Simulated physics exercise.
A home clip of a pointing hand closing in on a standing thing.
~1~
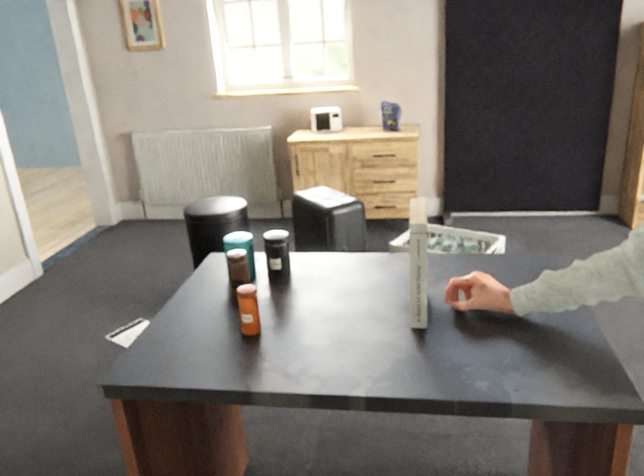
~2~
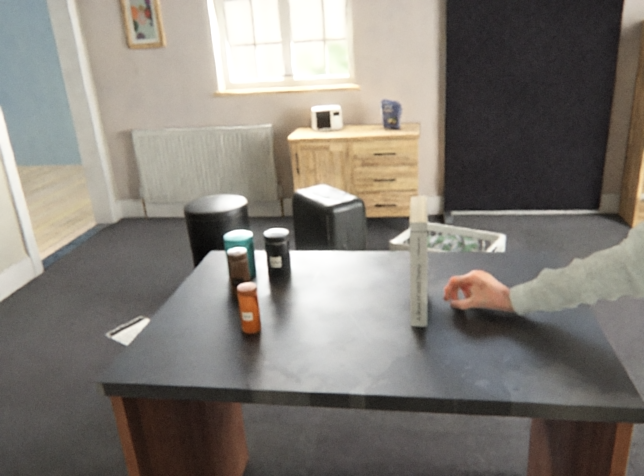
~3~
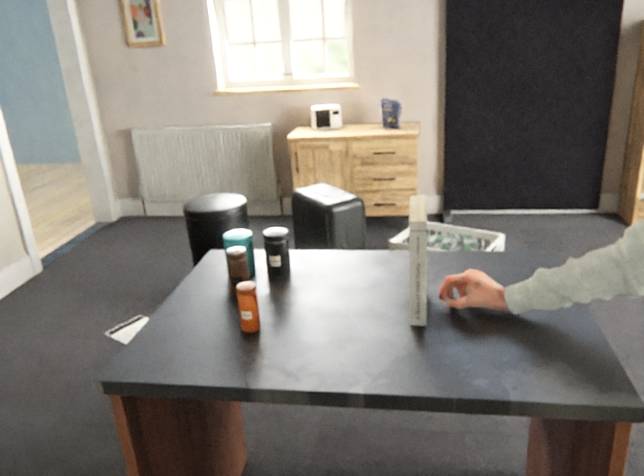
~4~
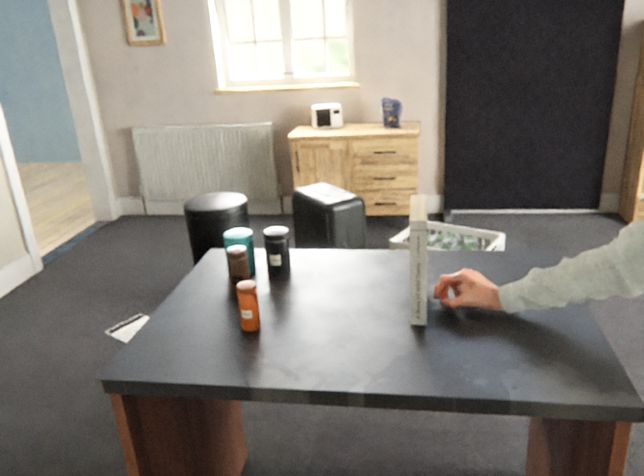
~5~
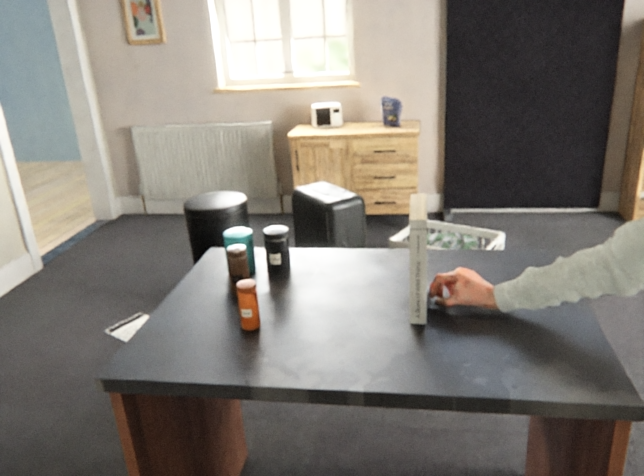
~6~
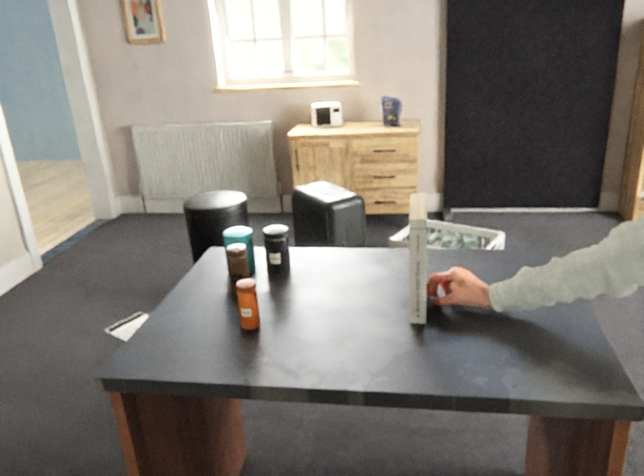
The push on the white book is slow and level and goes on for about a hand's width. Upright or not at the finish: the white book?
The white book keeps standing.
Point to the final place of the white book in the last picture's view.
At about (362, 256).
Then, 0.20 s later than the last frame, white book moved a little near (409, 257).
Then, 0.60 s later than the last frame, white book moved a little near (391, 256).
Then, 0.90 s later than the last frame, white book moved a little near (377, 256).
Then, 1.20 s later than the last frame, white book moved about its own width near (363, 256).
When it is over, moved from the start, white book. End places, in pixels of the last picture, white book near (362, 256).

• TASK STATEMENT: Skip every picture and transcribe the data above exactly.

• EXPECTED ANSWER:
Simulated physics exercise.
A home clip of a pointing hand closing in on a standing thing.
~1~
~2~
~3~
~4~
~5~
~6~
The push on the white book is slow and level and goes on for about a hand's width. Upright or not at the finish: the white book?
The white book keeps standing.
Point to the final place of the white book in the last picture's view.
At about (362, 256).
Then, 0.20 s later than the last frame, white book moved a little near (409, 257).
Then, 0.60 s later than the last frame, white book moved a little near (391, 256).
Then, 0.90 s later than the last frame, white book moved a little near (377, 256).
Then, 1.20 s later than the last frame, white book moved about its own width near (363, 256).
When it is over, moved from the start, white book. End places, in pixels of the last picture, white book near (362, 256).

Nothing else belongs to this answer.